» Your objective
Return each line of the data below exactly, omitting any pictures.

» Provided material

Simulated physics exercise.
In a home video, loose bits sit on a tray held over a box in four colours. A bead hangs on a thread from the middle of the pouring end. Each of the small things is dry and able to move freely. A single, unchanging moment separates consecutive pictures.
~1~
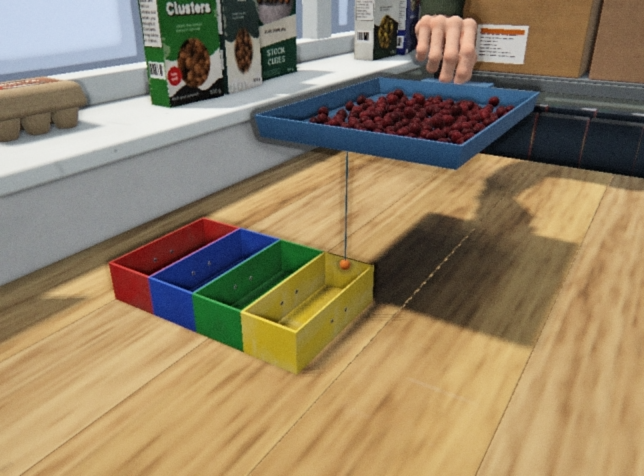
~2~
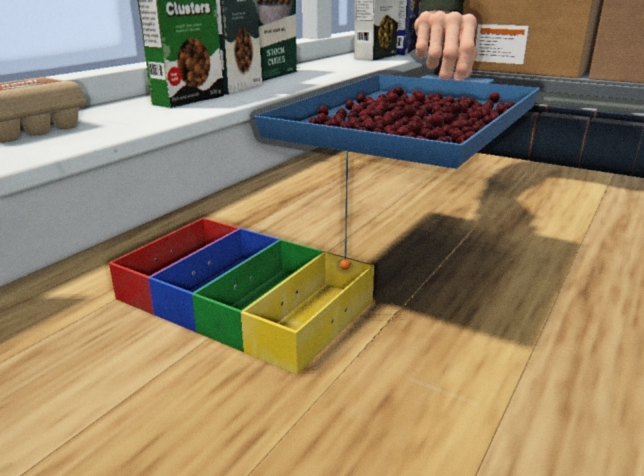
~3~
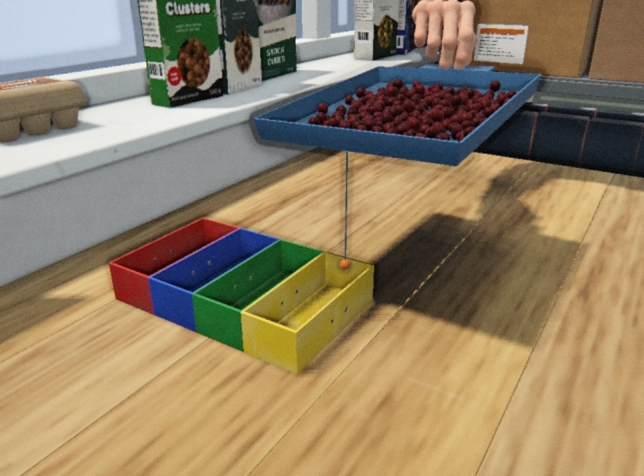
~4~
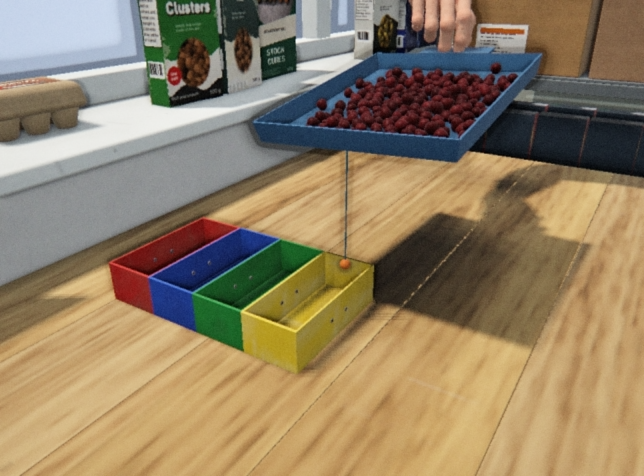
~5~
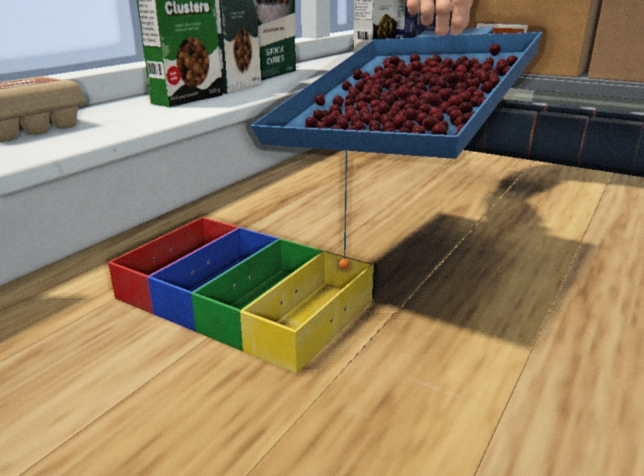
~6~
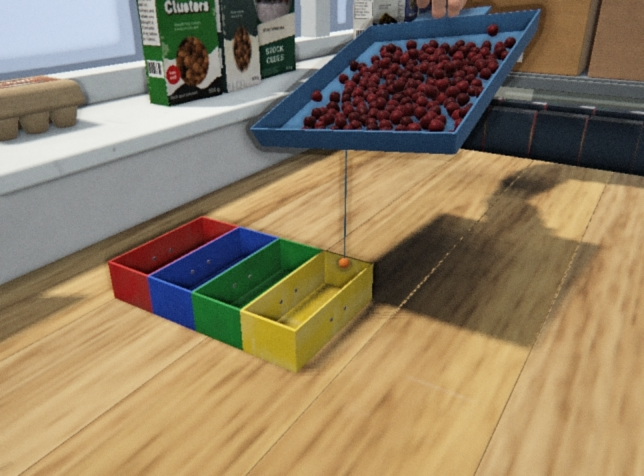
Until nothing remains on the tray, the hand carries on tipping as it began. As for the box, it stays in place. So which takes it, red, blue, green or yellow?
It goes to green.
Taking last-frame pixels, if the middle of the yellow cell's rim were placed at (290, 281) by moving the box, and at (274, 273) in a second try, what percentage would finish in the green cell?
You'd get 50 in a hundred the first time and 30 in a hundred the second.
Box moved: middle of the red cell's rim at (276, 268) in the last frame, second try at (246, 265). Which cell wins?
Red, then the red cell.
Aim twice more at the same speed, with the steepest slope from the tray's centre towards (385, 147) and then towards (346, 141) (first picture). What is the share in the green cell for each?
You'd get 0 per cent the first time and 30 per cent the second time.
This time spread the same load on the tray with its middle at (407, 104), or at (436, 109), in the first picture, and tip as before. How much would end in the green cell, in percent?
In order, 50 per cent then 50 per cent.
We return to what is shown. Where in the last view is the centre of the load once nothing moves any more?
Close to (255, 306) in the last view.
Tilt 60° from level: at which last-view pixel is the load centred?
The load's middle is around (344, 74).
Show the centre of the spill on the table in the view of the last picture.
The middle lies near (212, 430).
Shortly afterwards, tray tipped steeply; all but a few on the tray; only a few in the blue cell; only a few falling or outside the box.
Next, tray tipped right over; all but a few on the tray; only a few in the green cell; only a few in the blue cell; only a few in the yellow cell; only a few falling or outside the box.
Some moments later, tray tipped past a quarter turn; near half in the green cell; near a quarter in the blue cell; near a quarter in the yellow cell; only a few in the red cell; a little falling or outside the box.
In the end, tray tipped past a quarter turn; near half in the green cell; near a quarter in the blue cell; near a quarter in the yellow cell; only a few in the red cell; a little outside the box.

» Answer for the task
Simulated physics exercise.
In a home video, loose bits sit on a tray held over a box in four colours. A bead hangs on a thread from the middle of the pouring end. Each of the small things is dry and able to move freely. A single, unchanging moment separates consecutive pictures.
~1~
~2~
~3~
~4~
~5~
~6~
Until nothing remains on the tray, the hand carries on tipping as it began. As for the box, it stays in place. So which takes it, red, blue, green or yellow?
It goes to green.
Taking last-frame pixels, if the middle of the yellow cell's rim were placed at (290, 281) by moving the box, and at (274, 273) in a second try, what percentage would finish in the green cell?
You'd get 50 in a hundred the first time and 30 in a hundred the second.
Box moved: middle of the red cell's rim at (276, 268) in the last frame, second try at (246, 265). Which cell wins?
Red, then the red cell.
Aim twice more at the same speed, with the steepest slope from the tray's centre towards (385, 147) and then towards (346, 141) (first picture). What is the share in the green cell for each?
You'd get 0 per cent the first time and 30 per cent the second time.
This time spread the same load on the tray with its middle at (407, 104), or at (436, 109), in the first picture, and tip as before. How much would end in the green cell, in percent?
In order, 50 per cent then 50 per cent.
We return to what is shown. Where in the last view is the centre of the load once nothing moves any more?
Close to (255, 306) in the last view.
Tilt 60° from level: at which last-view pixel is the load centred?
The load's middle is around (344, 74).
Show the centre of the spill on the table in the view of the last picture.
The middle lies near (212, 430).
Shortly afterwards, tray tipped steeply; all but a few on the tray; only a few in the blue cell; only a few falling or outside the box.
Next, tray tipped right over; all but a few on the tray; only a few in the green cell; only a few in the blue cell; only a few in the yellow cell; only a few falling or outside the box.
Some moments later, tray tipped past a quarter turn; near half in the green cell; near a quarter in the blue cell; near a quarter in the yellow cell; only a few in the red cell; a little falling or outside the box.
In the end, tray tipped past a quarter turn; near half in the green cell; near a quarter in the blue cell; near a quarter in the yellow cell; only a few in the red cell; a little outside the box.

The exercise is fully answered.